→ **Given instruction**:
Pull out of the data below the stretch of lines bounded by the one containing "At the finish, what" and the one containing "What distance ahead", both bounds included, unchanged.

(Entries from a dataset)
>> Start

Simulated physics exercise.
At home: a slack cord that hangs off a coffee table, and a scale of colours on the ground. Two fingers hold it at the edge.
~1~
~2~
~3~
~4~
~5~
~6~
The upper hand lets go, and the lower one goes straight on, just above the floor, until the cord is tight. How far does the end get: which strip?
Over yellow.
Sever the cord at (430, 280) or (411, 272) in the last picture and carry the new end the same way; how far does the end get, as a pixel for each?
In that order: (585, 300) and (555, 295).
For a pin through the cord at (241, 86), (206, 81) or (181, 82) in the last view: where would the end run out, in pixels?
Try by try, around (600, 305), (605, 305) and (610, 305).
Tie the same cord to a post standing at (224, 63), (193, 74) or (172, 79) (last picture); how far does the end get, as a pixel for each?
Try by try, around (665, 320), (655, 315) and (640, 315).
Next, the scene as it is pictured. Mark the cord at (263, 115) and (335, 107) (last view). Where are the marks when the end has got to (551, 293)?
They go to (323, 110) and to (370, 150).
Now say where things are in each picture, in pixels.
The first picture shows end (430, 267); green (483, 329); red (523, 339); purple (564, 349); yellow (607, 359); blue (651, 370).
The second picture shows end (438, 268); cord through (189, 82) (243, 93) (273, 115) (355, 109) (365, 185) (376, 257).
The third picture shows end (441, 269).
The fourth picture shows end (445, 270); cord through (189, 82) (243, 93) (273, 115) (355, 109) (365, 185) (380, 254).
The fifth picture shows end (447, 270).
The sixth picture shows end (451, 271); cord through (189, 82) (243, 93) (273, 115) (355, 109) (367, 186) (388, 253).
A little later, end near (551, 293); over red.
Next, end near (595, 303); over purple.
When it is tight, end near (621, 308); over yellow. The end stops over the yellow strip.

>> End
>> Start

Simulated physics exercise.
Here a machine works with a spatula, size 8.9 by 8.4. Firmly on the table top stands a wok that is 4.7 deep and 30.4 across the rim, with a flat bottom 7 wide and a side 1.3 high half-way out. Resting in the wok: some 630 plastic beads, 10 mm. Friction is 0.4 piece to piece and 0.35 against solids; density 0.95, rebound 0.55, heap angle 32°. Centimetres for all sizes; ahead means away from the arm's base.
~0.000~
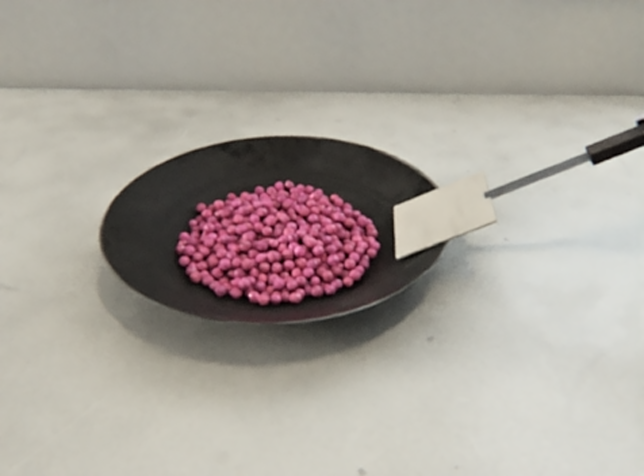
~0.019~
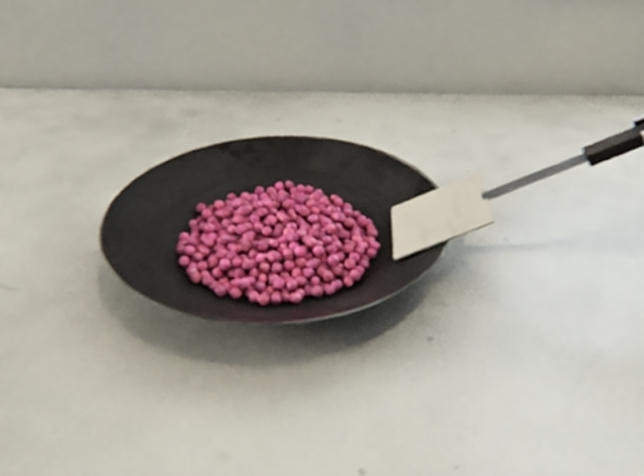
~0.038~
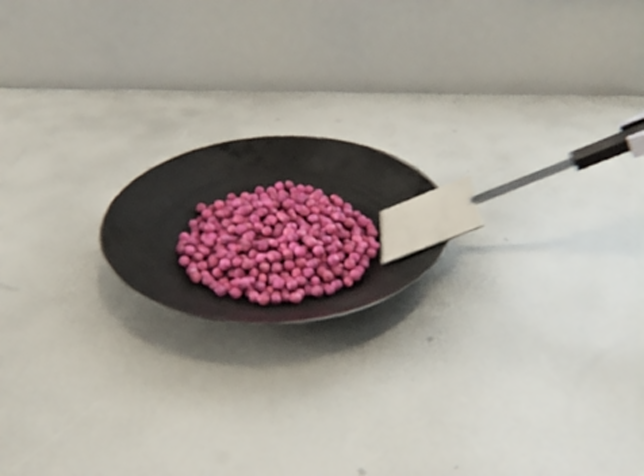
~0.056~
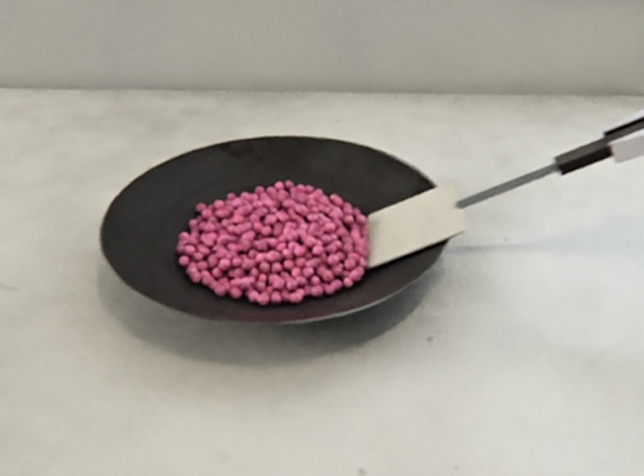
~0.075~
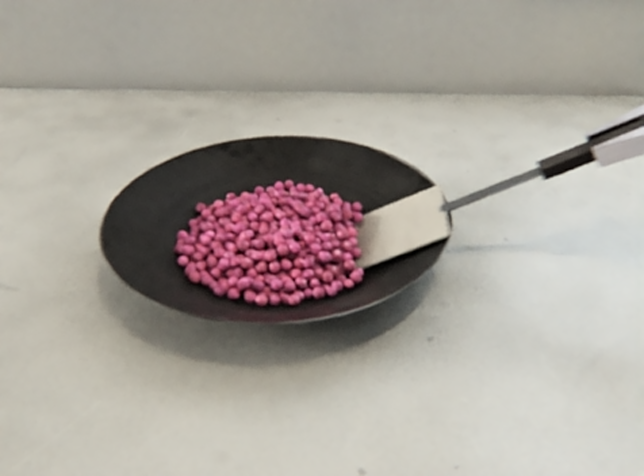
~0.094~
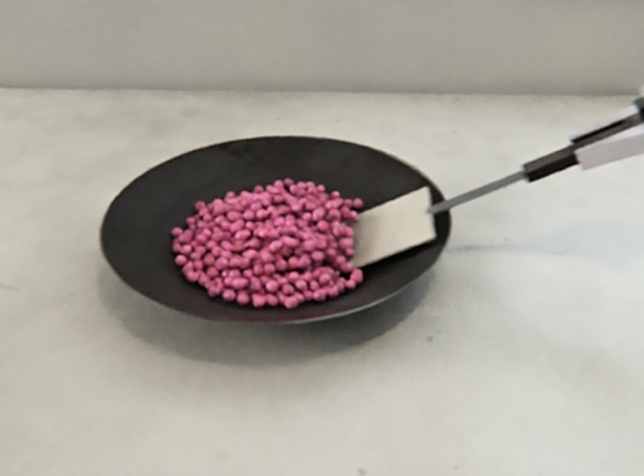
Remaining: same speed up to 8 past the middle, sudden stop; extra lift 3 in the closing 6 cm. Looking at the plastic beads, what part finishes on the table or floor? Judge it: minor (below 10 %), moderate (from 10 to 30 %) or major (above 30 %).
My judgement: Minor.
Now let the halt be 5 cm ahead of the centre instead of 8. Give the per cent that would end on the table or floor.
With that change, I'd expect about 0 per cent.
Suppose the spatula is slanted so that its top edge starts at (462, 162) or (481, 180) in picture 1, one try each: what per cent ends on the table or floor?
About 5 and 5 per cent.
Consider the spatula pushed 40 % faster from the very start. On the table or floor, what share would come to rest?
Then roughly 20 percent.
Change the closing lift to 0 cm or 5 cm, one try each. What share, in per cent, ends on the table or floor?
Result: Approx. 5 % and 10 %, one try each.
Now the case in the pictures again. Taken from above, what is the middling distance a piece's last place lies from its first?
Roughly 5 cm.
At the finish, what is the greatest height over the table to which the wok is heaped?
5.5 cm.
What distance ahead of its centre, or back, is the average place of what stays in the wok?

>> End

→ **Result for this exercise**:
At the finish, what is the greatest height over the table to which the wok is heaped?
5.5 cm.
What distance ahead of its centre, or back, is the average place of what stays in the wok?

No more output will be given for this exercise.